(Stated exercise) Nothing in the data should change when you return it, but leave the pictures out.

(Source material)
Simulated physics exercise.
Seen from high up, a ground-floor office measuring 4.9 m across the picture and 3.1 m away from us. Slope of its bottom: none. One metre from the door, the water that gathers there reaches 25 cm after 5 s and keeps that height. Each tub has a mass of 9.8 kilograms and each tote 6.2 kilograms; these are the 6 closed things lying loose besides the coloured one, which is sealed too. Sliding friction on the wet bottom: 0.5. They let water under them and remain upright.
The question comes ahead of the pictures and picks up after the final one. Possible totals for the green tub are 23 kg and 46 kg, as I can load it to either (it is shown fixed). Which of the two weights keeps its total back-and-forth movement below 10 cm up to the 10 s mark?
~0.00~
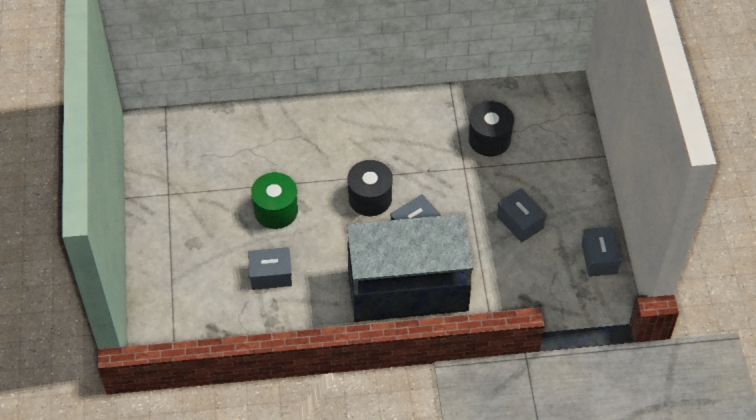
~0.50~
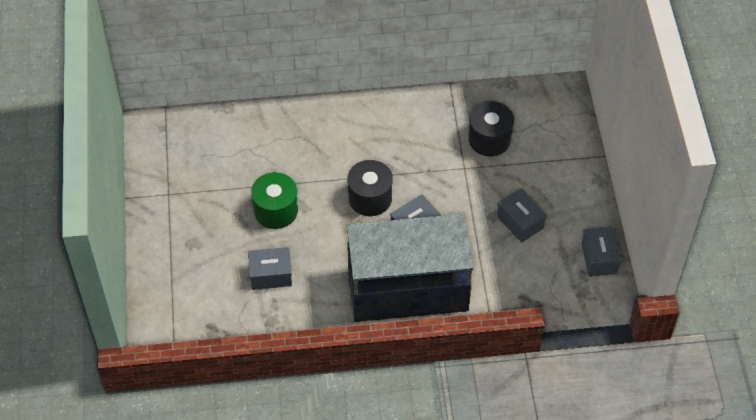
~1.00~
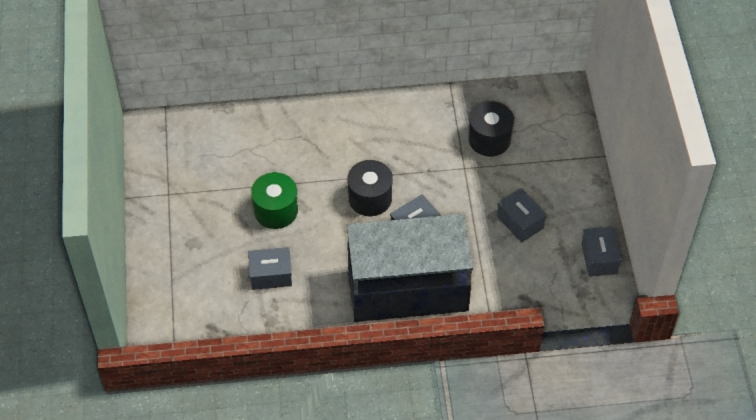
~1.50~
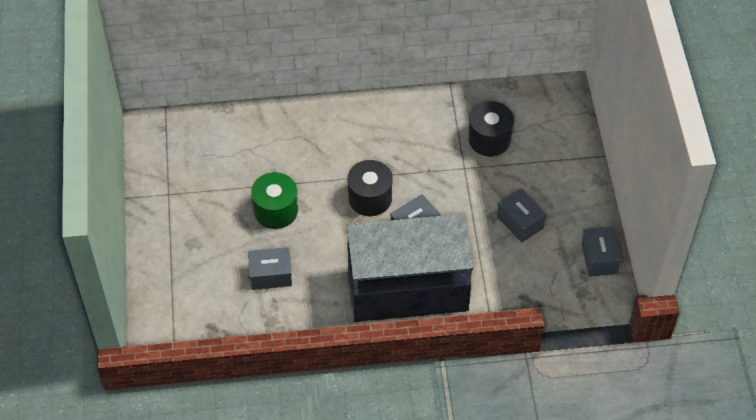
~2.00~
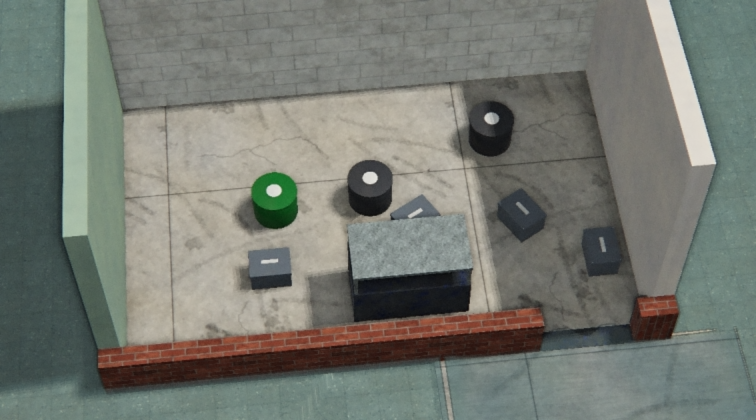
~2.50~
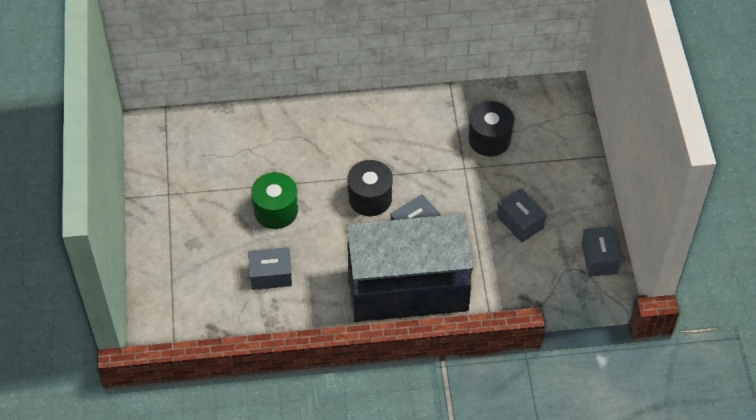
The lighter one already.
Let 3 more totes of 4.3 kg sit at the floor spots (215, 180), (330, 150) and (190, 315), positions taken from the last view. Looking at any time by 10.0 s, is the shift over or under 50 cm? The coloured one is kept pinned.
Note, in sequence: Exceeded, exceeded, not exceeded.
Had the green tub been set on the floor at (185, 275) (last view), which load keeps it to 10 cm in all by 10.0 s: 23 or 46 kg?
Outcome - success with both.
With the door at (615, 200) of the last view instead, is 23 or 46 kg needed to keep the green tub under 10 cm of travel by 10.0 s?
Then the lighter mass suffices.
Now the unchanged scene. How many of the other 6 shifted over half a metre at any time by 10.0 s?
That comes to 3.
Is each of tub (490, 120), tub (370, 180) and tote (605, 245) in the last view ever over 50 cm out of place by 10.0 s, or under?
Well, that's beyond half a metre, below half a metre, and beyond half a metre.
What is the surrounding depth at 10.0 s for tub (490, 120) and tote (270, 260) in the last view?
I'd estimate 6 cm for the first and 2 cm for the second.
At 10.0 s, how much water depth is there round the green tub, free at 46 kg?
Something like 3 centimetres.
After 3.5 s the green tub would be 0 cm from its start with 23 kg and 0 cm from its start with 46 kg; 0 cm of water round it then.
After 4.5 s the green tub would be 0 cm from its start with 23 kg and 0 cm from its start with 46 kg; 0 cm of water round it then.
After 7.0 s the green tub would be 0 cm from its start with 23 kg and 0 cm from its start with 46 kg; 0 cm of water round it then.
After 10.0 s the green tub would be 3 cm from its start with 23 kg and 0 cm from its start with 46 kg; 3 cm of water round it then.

(Written solution)
Simulated physics exercise.
Seen from high up, a ground-floor office measuring 4.9 m across the picture and 3.1 m away from us. Slope of its bottom: none. One metre from the door, the water that gathers there reaches 25 cm after 5 s and keeps that height. Each tub has a mass of 9.8 kilograms and each tote 6.2 kilograms; these are the 6 closed things lying loose besides the coloured one, which is sealed too. Sliding friction on the wet bottom: 0.5. They let water under them and remain upright.
The question comes ahead of the pictures and picks up after the final one. Possible totals for the green tub are 23 kg and 46 kg, as I can load it to either (it is shown fixed). Which of the two weights keeps its total back-and-forth movement below 10 cm up to the 10 s mark?
~0.00~
~0.50~
~1.00~
~1.50~
~2.00~
~2.50~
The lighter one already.
Let 3 more totes of 4.3 kg sit at the floor spots (215, 180), (330, 150) and (190, 315), positions taken from the last view. Looking at any time by 10.0 s, is the shift over or under 50 cm? The coloured one is kept pinned.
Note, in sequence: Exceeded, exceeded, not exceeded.
Had the green tub been set on the floor at (185, 275) (last view), which load keeps it to 10 cm in all by 10.0 s: 23 or 46 kg?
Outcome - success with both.
With the door at (615, 200) of the last view instead, is 23 or 46 kg needed to keep the green tub under 10 cm of travel by 10.0 s?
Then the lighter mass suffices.
Now the unchanged scene. How many of the other 6 shifted over half a metre at any time by 10.0 s?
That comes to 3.
Is each of tub (490, 120), tub (370, 180) and tote (605, 245) in the last view ever over 50 cm out of place by 10.0 s, or under?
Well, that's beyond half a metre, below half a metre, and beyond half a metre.
What is the surrounding depth at 10.0 s for tub (490, 120) and tote (270, 260) in the last view?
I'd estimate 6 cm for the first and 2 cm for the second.
At 10.0 s, how much water depth is there round the green tub, free at 46 kg?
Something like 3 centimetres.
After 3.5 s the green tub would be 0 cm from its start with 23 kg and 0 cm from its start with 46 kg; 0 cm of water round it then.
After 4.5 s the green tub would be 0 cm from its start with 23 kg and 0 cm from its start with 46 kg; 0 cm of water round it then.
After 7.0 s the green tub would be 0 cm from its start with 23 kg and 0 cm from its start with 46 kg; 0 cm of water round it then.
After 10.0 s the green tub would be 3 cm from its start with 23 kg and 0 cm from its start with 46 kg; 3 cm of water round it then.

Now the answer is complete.